**Given exercise**. Write out the entire listing below exactly as it appears, minus any pictures.

### Collected data ###

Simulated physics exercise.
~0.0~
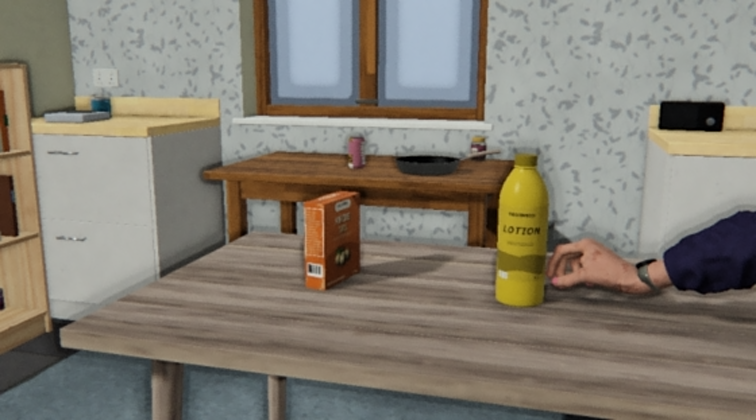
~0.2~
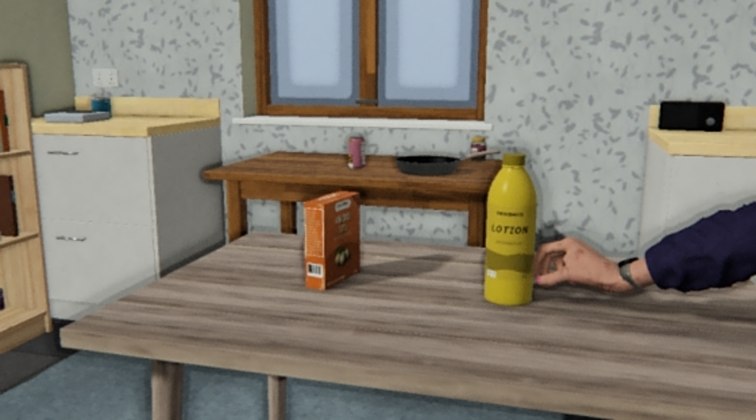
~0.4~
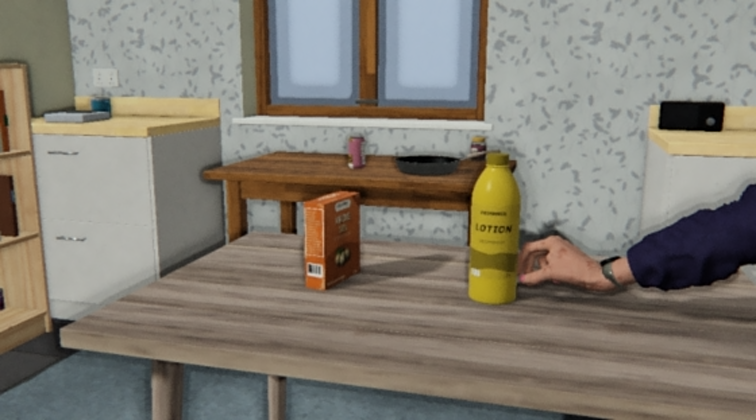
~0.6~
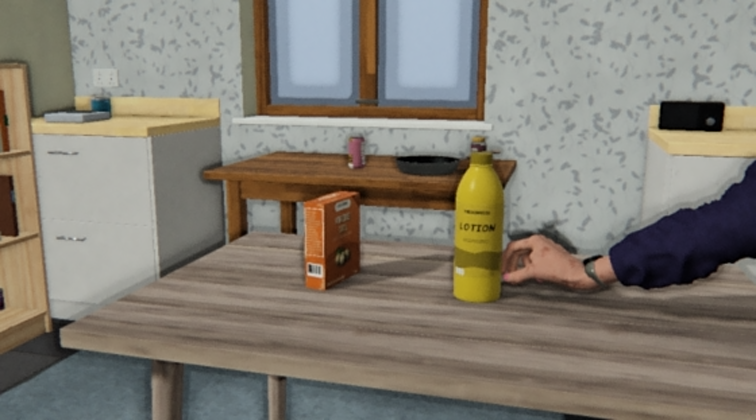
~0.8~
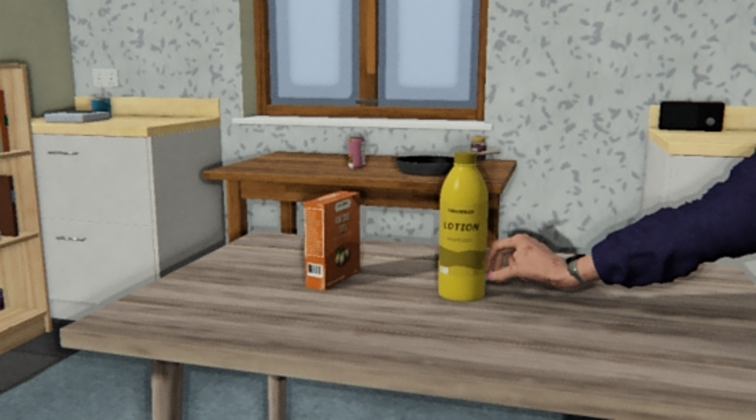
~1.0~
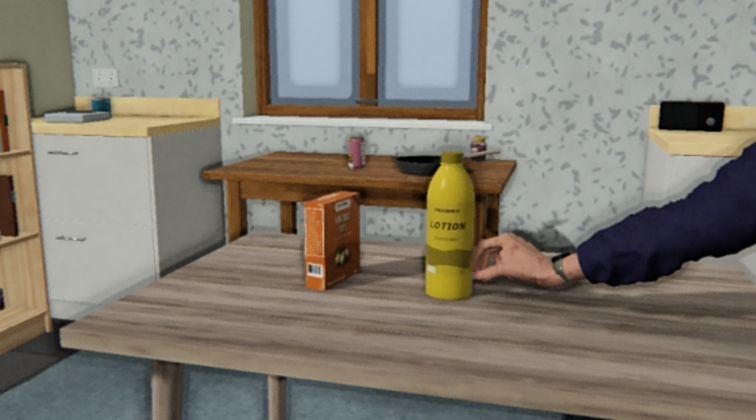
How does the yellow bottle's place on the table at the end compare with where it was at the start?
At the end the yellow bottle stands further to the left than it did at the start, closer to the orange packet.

###

**Output below**.
Simulated physics exercise.
~0.0~
~0.2~
~0.4~
~0.6~
~0.8~
~1.0~
How does the yellow bottle's place on the table at the end compare with where it was at the start?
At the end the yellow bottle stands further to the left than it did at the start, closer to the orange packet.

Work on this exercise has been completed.